%%

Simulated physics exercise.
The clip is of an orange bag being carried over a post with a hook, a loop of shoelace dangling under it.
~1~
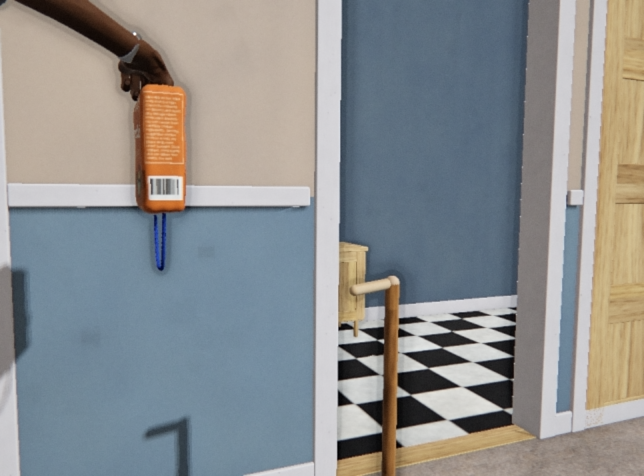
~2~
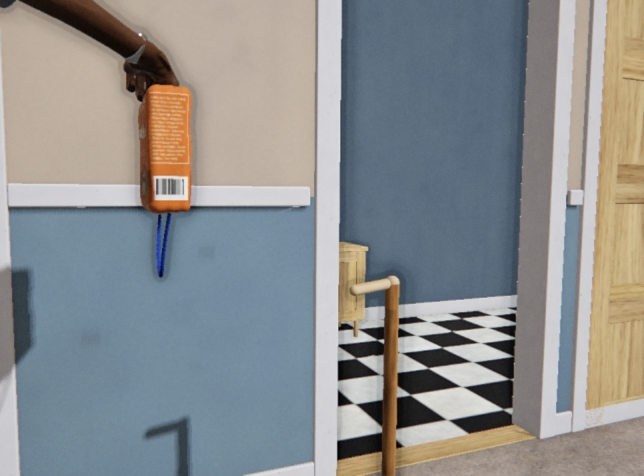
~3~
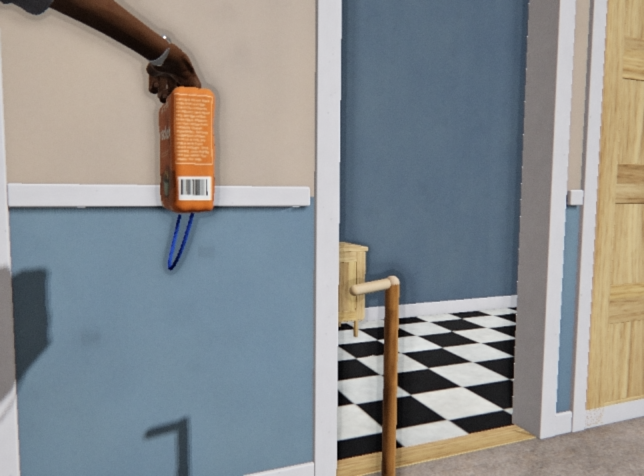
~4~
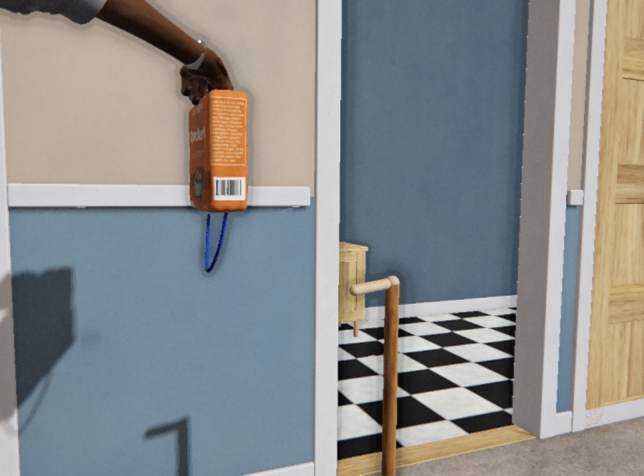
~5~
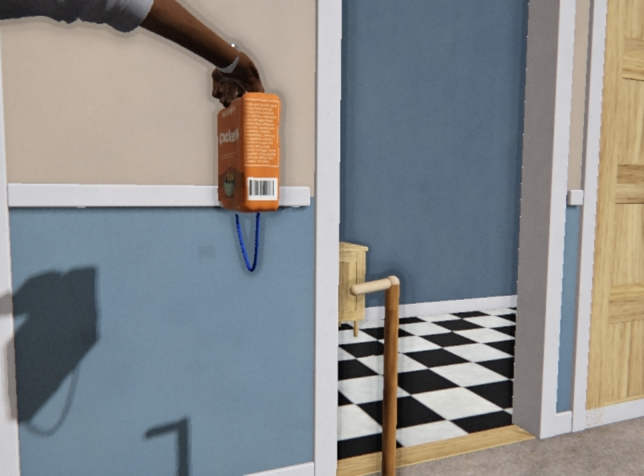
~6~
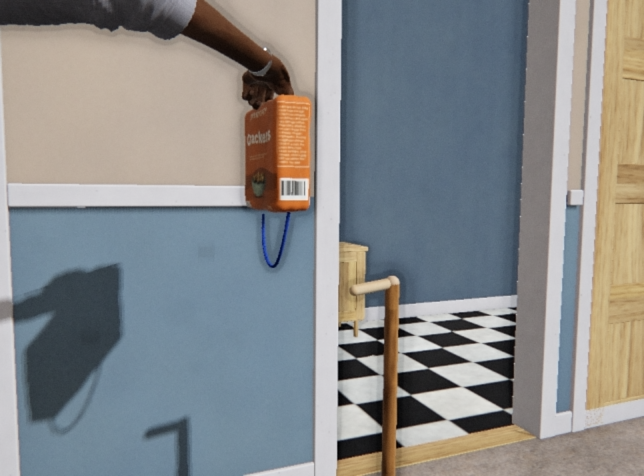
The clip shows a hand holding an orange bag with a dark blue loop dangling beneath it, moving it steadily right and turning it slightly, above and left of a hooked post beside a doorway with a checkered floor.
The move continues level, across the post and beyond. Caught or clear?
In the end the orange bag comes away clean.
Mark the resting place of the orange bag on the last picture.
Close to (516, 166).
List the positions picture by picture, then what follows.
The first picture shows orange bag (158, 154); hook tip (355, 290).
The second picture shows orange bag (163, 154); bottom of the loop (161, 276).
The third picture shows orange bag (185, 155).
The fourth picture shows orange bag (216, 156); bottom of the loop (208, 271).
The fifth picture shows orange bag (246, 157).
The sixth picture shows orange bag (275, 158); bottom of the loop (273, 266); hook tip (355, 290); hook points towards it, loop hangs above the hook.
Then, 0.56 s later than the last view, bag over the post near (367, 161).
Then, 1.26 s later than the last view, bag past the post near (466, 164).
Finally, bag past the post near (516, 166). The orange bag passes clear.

%%

### Exercise task
Reproduce the whole listing word for word, setting aside any pictures.

### Answer in full
Simulated physics exercise.
The clip is of an orange bag being carried over a post with a hook, a loop of shoelace dangling under it.
~1~
~2~
~3~
~4~
~5~
~6~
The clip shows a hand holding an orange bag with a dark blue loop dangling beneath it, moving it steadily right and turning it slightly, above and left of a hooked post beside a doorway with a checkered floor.
The move continues level, across the post and beyond. Caught or clear?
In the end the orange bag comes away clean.
Mark the resting place of the orange bag on the last picture.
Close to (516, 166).
List the positions picture by picture, then what follows.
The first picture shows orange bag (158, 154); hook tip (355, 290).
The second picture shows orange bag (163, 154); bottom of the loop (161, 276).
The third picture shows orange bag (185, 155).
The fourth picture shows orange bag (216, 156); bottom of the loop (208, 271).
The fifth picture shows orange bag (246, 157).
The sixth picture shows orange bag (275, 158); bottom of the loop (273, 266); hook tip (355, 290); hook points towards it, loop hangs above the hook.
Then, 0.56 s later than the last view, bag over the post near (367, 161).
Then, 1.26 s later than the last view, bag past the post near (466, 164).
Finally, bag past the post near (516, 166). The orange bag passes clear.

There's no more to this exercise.